Raw data:

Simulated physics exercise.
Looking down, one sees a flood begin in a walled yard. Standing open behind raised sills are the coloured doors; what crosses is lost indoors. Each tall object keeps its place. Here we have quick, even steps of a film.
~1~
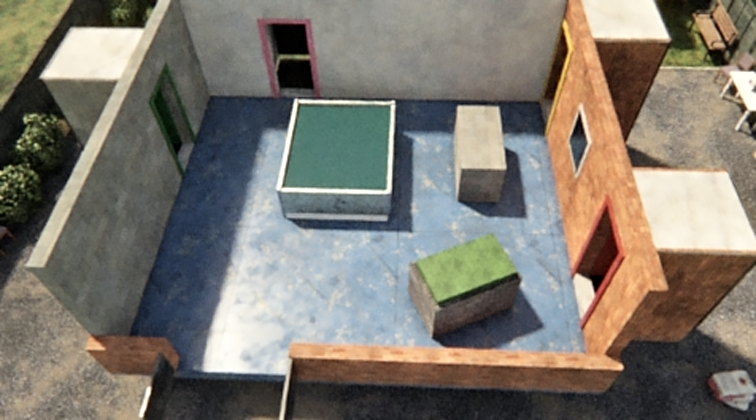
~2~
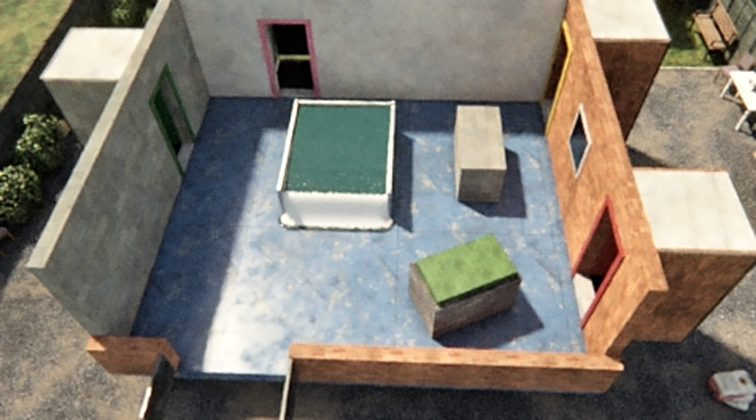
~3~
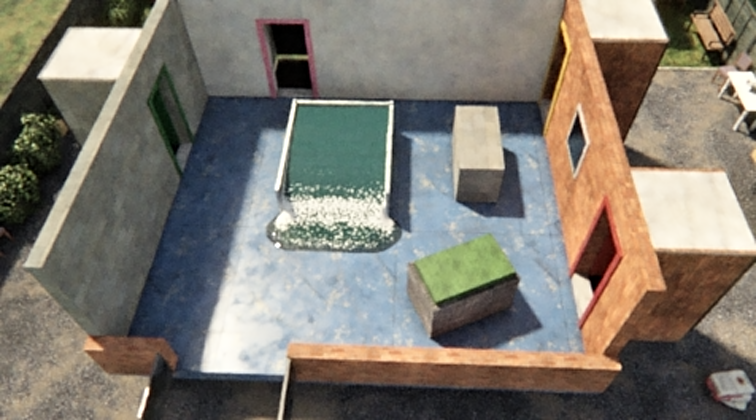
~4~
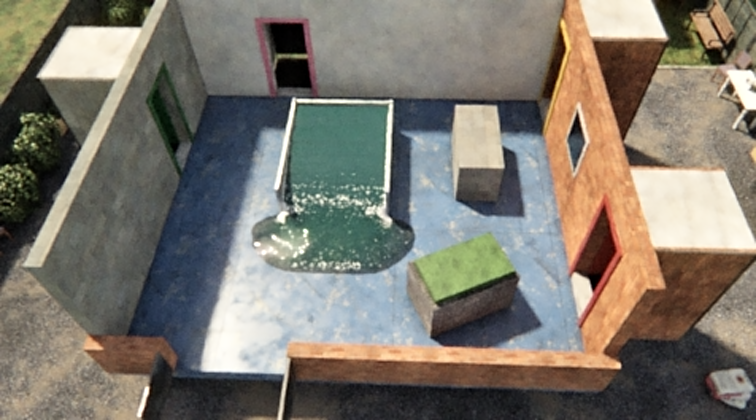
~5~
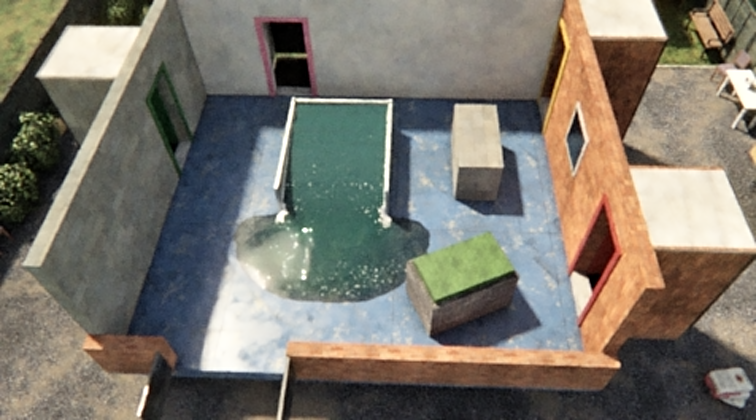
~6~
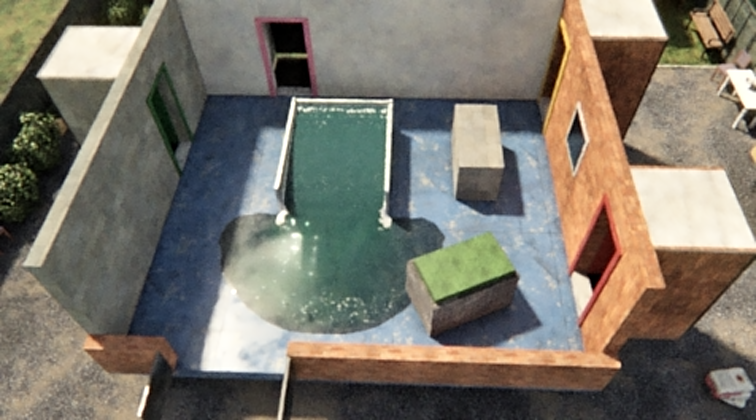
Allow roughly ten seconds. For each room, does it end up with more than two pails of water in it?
My prediction: The green door holds up fine I think, the yellow door holds up fine I think, the pink door holds up fine I think, the red door holds up fine I think.
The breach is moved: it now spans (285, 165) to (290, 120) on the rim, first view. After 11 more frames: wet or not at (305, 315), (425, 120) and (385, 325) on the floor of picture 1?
Unwetted, unwetted, unwetted.
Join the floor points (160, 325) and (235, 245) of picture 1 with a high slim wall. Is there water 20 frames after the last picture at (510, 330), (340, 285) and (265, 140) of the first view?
Log, spots one to three: Swamped; swamped; spared.
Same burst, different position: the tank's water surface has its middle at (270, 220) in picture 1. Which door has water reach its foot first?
That would be the red one.
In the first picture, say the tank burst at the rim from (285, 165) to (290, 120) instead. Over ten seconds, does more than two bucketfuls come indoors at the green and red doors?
I'd say the green one crosses the line and the red one stays shy of the line.
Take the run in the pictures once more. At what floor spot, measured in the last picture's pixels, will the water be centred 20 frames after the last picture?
My pick is pixel (354, 265).
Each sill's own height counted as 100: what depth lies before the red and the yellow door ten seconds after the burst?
Near 30 and 30 per cent, in that order.
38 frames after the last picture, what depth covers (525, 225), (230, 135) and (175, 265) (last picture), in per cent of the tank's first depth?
Respectively 6, 0 and 8 per cent.
A moment on, water covers 30 % of the floor; the green door not reached, the yellow door not reached, the pink door not reached, the red door not reached.
Next, water covers 40 % of the floor; the green door not reached, the yellow door not reached, the pink door not reached, the red door not reached.
Then, water covers 50 % of the floor; the green door not reached, the yellow door not reached, the pink door not reached, the red door wet at the sill, nothing in.
Later, water covers 70 % of the floor; the green door wet at the sill, nothing in, the yellow door wet at the sill, nothing in, the pink door not reached, the red door under two buckets in.
In the end, water covers 95 % of the floor; the green door wet at the sill, nothing in, the yellow door wet at the sill, nothing in, the pink door under two buckets in, the red door under two buckets in.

Task objective: Transcribe all the data word for word; the images stay out.

Finished answer:
Simulated physics exercise.
Looking down, one sees a flood begin in a walled yard. Standing open behind raised sills are the coloured doors; what crosses is lost indoors. Each tall object keeps its place. Here we have quick, even steps of a film.
~1~
~2~
~3~
~4~
~5~
~6~
Allow roughly ten seconds. For each room, does it end up with more than two pails of water in it?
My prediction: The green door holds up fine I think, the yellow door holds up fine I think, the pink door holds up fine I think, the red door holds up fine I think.
The breach is moved: it now spans (285, 165) to (290, 120) on the rim, first view. After 11 more frames: wet or not at (305, 315), (425, 120) and (385, 325) on the floor of picture 1?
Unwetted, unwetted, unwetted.
Join the floor points (160, 325) and (235, 245) of picture 1 with a high slim wall. Is there water 20 frames after the last picture at (510, 330), (340, 285) and (265, 140) of the first view?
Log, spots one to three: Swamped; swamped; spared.
Same burst, different position: the tank's water surface has its middle at (270, 220) in picture 1. Which door has water reach its foot first?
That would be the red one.
In the first picture, say the tank burst at the rim from (285, 165) to (290, 120) instead. Over ten seconds, does more than two bucketfuls come indoors at the green and red doors?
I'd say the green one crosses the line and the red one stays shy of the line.
Take the run in the pictures once more. At what floor spot, measured in the last picture's pixels, will the water be centred 20 frames after the last picture?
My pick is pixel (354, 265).
Each sill's own height counted as 100: what depth lies before the red and the yellow door ten seconds after the burst?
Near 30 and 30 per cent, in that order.
38 frames after the last picture, what depth covers (525, 225), (230, 135) and (175, 265) (last picture), in per cent of the tank's first depth?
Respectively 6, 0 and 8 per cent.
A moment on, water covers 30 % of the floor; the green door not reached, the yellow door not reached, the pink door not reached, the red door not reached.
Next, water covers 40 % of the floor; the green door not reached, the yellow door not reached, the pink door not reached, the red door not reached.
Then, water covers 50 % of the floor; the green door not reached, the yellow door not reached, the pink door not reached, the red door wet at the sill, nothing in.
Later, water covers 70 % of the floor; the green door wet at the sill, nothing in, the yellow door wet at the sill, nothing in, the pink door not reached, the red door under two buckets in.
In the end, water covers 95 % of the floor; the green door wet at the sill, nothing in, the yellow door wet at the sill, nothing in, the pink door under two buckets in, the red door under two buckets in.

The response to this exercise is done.